(Picture-linked question entries)
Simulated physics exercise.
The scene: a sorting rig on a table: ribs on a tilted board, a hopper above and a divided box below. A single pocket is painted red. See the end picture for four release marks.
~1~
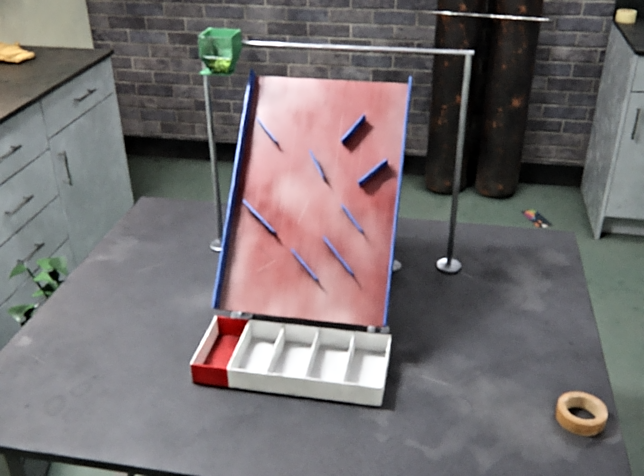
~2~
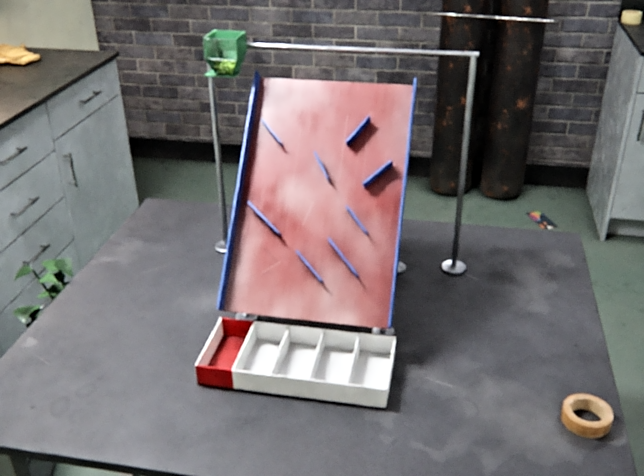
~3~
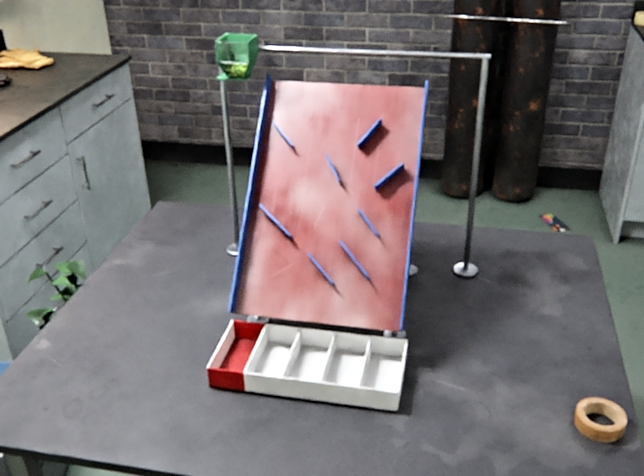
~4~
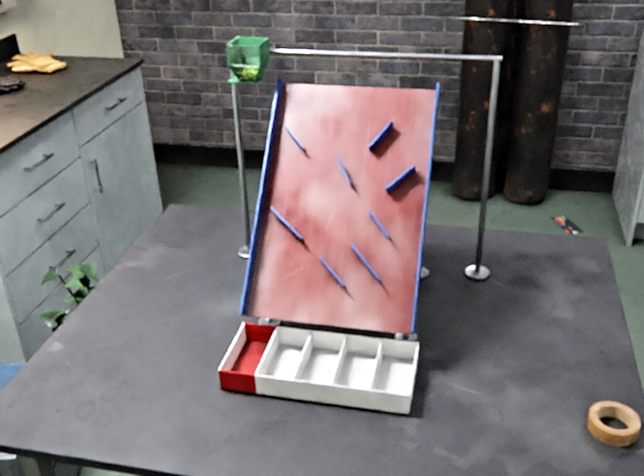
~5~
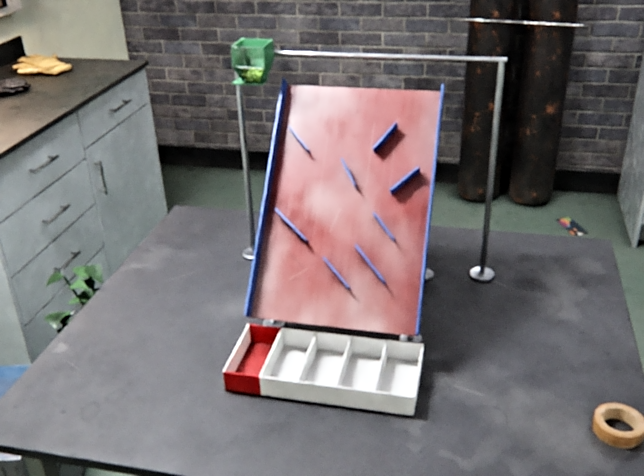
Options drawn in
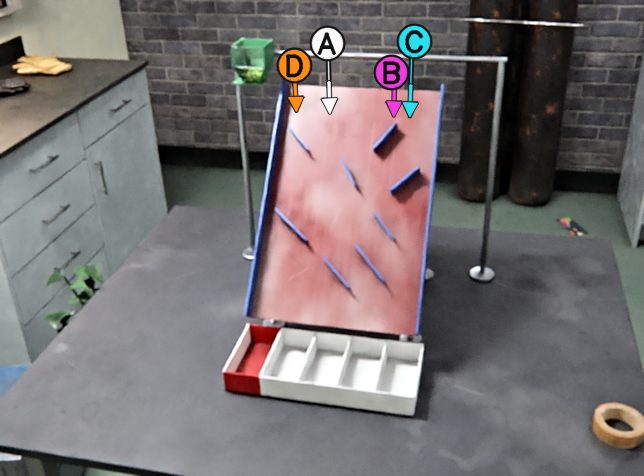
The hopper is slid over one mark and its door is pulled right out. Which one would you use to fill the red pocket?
Best: D.
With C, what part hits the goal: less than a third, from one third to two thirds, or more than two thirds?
It is less than a third.
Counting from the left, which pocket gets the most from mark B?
The fifth from the left.
On the marked copy, mark A meets the board at (329, 108); mark B meets the board at (393, 111); mark C meets the board at (409, 111); mark D meets the board at (296, 106).
With A, just a few in the red pocket, almost all in other pockets.
With B, just a few in the red pocket, almost all in other pockets.
With C, just a few in the red pocket, almost all in other pockets.
With D, roughly a third in the red pocket, roughly half in other pockets, about a tenth outside the box.
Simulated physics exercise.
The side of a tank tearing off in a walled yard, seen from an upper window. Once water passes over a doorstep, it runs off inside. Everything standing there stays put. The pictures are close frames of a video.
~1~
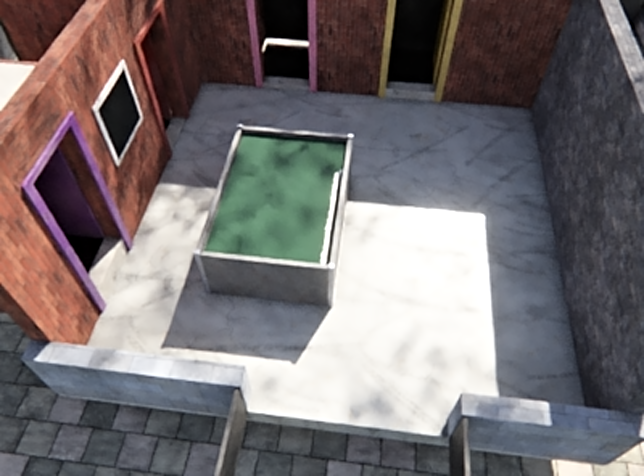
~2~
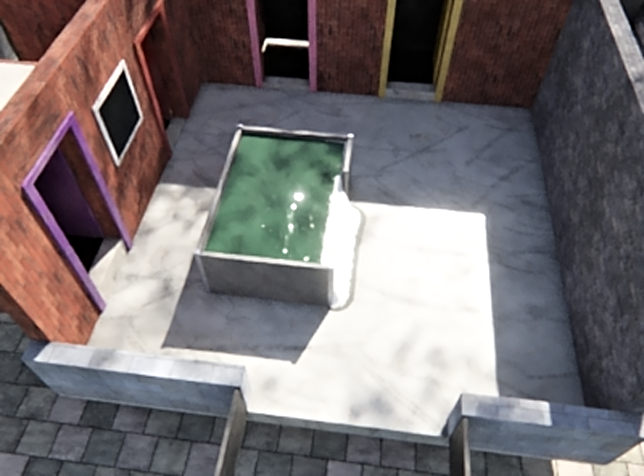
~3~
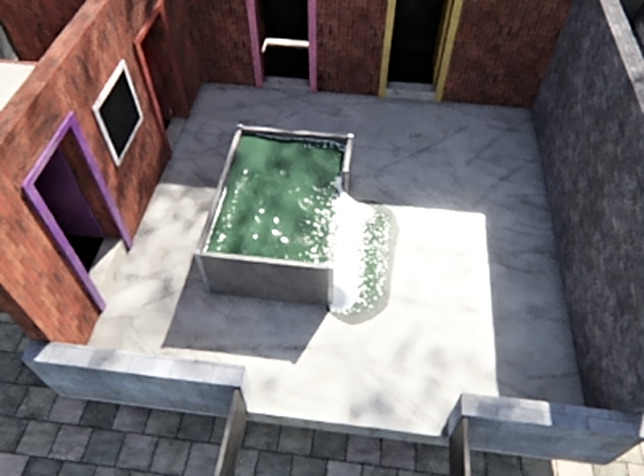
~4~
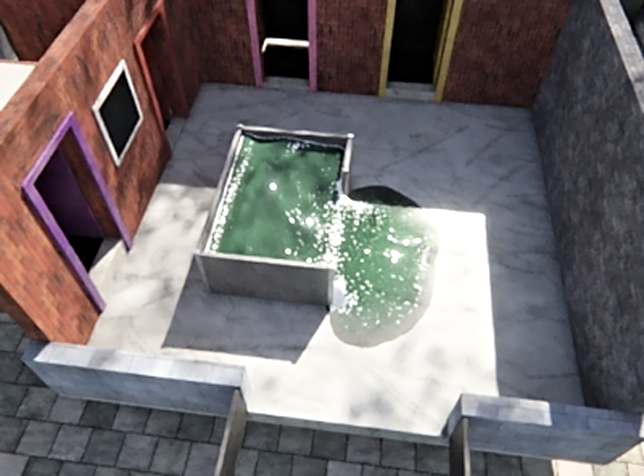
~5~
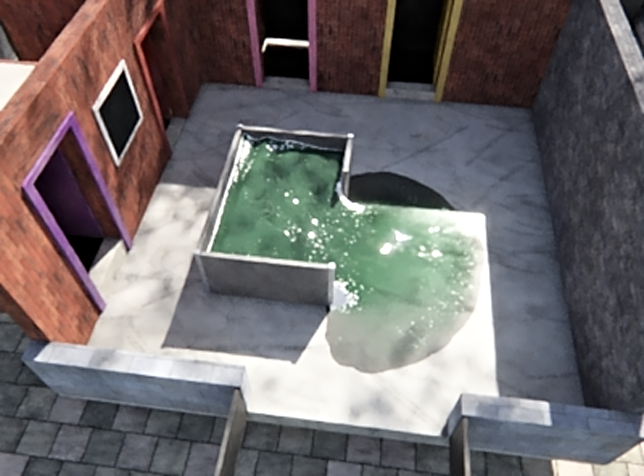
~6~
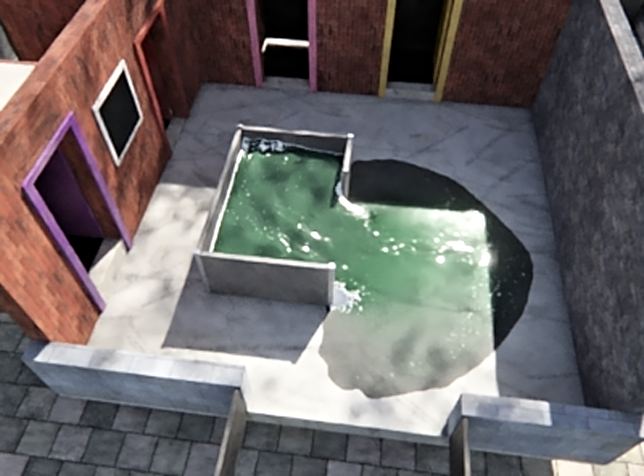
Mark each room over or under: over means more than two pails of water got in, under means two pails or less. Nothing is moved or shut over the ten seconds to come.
Red door: Over, purple door: Under, pink door: Under, yellow door: Under.
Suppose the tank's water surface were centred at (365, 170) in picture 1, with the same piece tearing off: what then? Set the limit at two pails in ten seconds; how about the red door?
Briefly, red crosses the line.
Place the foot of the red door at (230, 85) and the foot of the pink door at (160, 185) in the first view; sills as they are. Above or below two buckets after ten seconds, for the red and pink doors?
Well, the red one crosses the threshold, and the pink one stays short of the threshold.
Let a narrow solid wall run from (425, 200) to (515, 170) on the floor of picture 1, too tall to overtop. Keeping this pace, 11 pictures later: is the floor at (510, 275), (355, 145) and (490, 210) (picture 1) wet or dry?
Point by point: First submerged, second not reached, third submerged.
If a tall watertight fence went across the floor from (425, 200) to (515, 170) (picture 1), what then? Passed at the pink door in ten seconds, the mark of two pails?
Put simply, the pink door misses the mark.
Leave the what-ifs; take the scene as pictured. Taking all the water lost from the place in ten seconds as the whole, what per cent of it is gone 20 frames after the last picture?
Roughly 20 %.
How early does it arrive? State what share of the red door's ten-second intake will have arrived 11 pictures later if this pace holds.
Share at that point: Roughly 0 %.
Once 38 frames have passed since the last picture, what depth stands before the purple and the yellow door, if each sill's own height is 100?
About 10 and 70 %.
A moment on, water covers 40 % of the floor; the red door not reached, the purple door not reached, the pink door not reached, the yellow door not reached.
Next, water covers 35 % of the floor; the red door not reached, the purple door not reached, the pink door not reached, the yellow door not reached.
Then, water covers 50 % of the floor; the red door not reached, the purple door not reached, the pink door not reached, the yellow door wet at the sill, nothing in.
Later, water covers 90 % of the floor; the red door under two buckets in, the purple door not reached, the pink door wet at the sill, nothing in, the yellow door wet at the sill, nothing in.
In the end, water covers 100 % of the floor; the red door far over two buckets in, the purple door wet at the sill, nothing in, the pink door wet at the sill, nothing in, the yellow door wet at the sill, nothing in.
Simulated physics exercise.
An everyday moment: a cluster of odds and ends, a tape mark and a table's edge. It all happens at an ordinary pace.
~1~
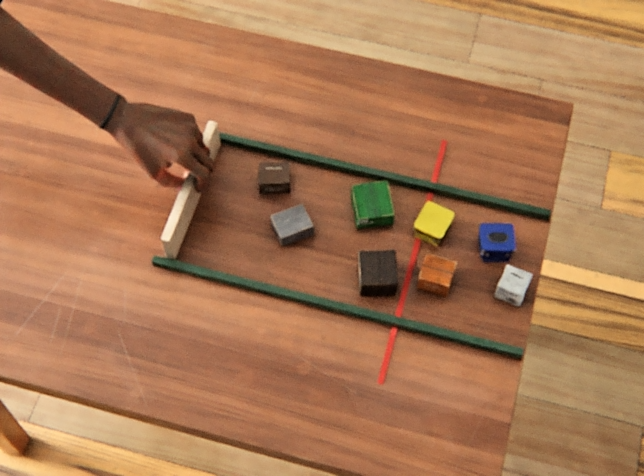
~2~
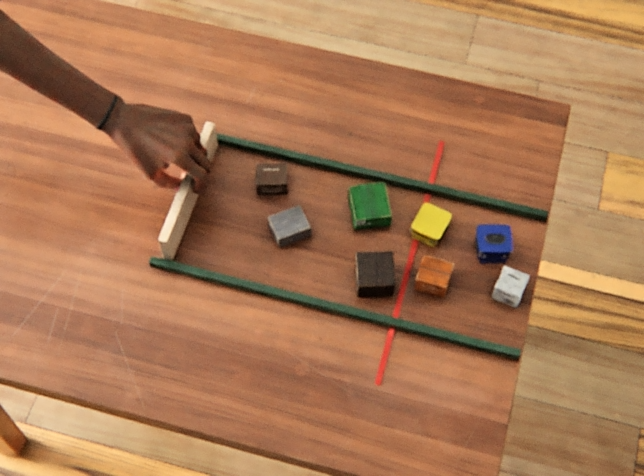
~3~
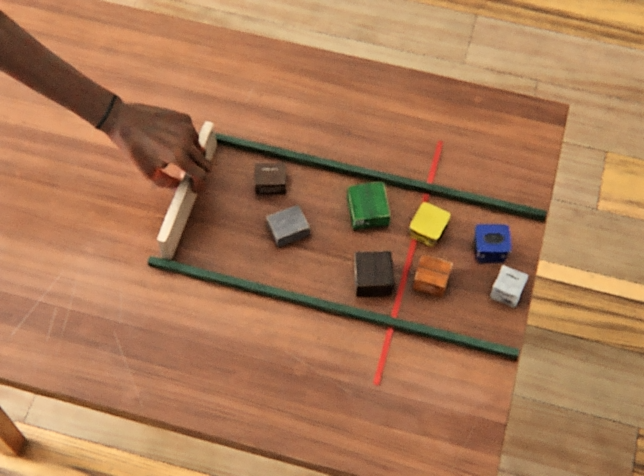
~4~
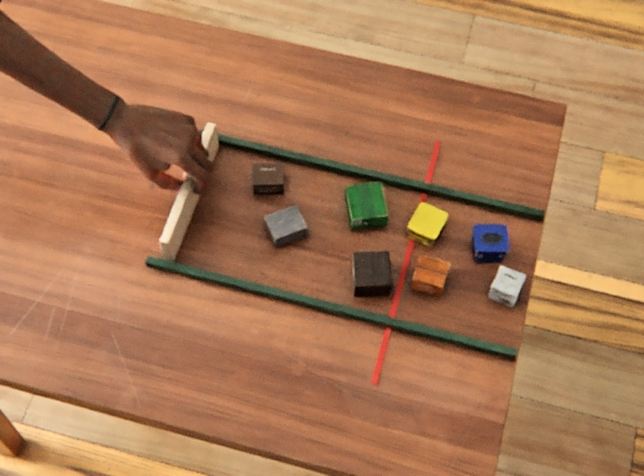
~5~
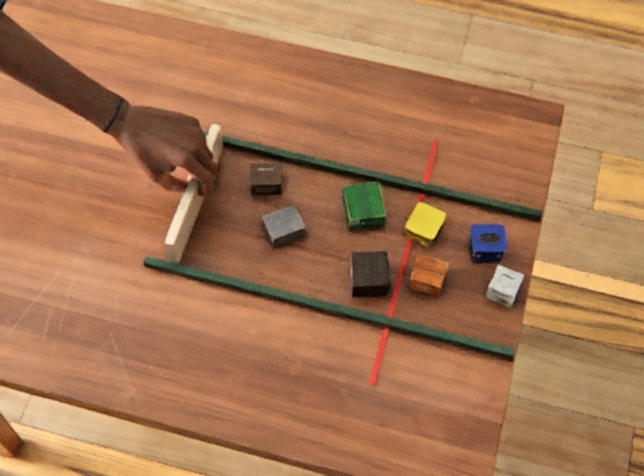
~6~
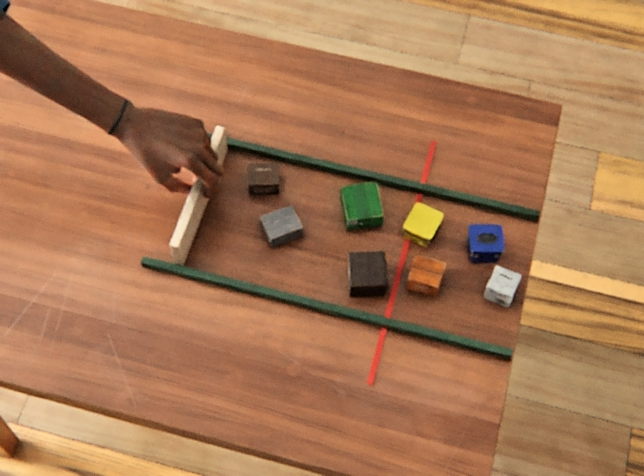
A hand shifts a pale board slightly right toward eight scattered blocks on a table.
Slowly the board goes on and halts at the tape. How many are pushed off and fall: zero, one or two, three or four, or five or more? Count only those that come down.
Here the number that fall off is zero.
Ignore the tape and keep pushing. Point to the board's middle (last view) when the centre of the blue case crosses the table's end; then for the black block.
Its middle is around (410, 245) and around (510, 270).
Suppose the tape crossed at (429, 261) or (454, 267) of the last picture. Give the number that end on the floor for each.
Try by try, 1 and 3.
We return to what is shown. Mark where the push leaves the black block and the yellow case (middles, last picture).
About (412, 292), and the other about (495, 239).
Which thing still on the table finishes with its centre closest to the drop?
It is the blue case.
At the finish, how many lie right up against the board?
It touches 3.
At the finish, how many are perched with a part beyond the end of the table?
That would be 1.
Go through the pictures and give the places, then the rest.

▶ Goal of the exercise
Without the pictures, write out all of the material exactly.

▶ Reply
Simulated physics exercise.
The scene: a sorting rig on a table: ribs on a tilted board, a hopper above and a divided box below. A single pocket is painted red. See the end picture for four release marks.
~1~
~2~
~3~
~4~
~5~
Options drawn in
The hopper is slid over one mark and its door is pulled right out. Which one would you use to fill the red pocket?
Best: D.
With C, what part hits the goal: less than a third, from one third to two thirds, or more than two thirds?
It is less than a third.
Counting from the left, which pocket gets the most from mark B?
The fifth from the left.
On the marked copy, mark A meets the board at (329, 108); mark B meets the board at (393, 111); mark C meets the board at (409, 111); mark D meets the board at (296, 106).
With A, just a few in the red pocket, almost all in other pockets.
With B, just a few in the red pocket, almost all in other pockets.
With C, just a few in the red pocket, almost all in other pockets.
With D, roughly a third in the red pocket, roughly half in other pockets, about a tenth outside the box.
Simulated physics exercise.
The side of a tank tearing off in a walled yard, seen from an upper window. Once water passes over a doorstep, it runs off inside. Everything standing there stays put. The pictures are close frames of a video.
~1~
~2~
~3~
~4~
~5~
~6~
Mark each room over or under: over means more than two pails of water got in, under means two pails or less. Nothing is moved or shut over the ten seconds to come.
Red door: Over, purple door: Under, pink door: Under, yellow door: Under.
Suppose the tank's water surface were centred at (365, 170) in picture 1, with the same piece tearing off: what then? Set the limit at two pails in ten seconds; how about the red door?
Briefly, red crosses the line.
Place the foot of the red door at (230, 85) and the foot of the pink door at (160, 185) in the first view; sills as they are. Above or below two buckets after ten seconds, for the red and pink doors?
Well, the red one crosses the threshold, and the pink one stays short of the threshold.
Let a narrow solid wall run from (425, 200) to (515, 170) on the floor of picture 1, too tall to overtop. Keeping this pace, 11 pictures later: is the floor at (510, 275), (355, 145) and (490, 210) (picture 1) wet or dry?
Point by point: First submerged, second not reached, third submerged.
If a tall watertight fence went across the floor from (425, 200) to (515, 170) (picture 1), what then? Passed at the pink door in ten seconds, the mark of two pails?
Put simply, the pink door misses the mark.
Leave the what-ifs; take the scene as pictured. Taking all the water lost from the place in ten seconds as the whole, what per cent of it is gone 20 frames after the last picture?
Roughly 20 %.
How early does it arrive? State what share of the red door's ten-second intake will have arrived 11 pictures later if this pace holds.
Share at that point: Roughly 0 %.
Once 38 frames have passed since the last picture, what depth stands before the purple and the yellow door, if each sill's own height is 100?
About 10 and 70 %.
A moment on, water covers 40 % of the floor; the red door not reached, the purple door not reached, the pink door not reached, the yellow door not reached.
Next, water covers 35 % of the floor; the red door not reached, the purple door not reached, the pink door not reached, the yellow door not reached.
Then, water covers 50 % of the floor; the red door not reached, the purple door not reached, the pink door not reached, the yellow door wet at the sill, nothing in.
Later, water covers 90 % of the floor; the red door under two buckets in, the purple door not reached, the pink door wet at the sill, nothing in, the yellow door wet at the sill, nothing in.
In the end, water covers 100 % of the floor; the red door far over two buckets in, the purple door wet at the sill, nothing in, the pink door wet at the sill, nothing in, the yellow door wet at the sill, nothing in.
Simulated physics exercise.
An everyday moment: a cluster of odds and ends, a tape mark and a table's edge. It all happens at an ordinary pace.
~1~
~2~
~3~
~4~
~5~
~6~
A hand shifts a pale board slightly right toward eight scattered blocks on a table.
Slowly the board goes on and halts at the tape. How many are pushed off and fall: zero, one or two, three or four, or five or more? Count only those that come down.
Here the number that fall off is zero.
Ignore the tape and keep pushing. Point to the board's middle (last view) when the centre of the blue case crosses the table's end; then for the black block.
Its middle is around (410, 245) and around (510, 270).
Suppose the tape crossed at (429, 261) or (454, 267) of the last picture. Give the number that end on the floor for each.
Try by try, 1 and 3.
We return to what is shown. Mark where the push leaves the black block and the yellow case (middles, last picture).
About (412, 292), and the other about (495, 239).
Which thing still on the table finishes with its centre closest to the drop?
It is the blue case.
At the finish, how many lie right up against the board?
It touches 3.
At the finish, how many are perched with a part beyond the end of the table?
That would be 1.
Go through the pictures and give the places, then the rest.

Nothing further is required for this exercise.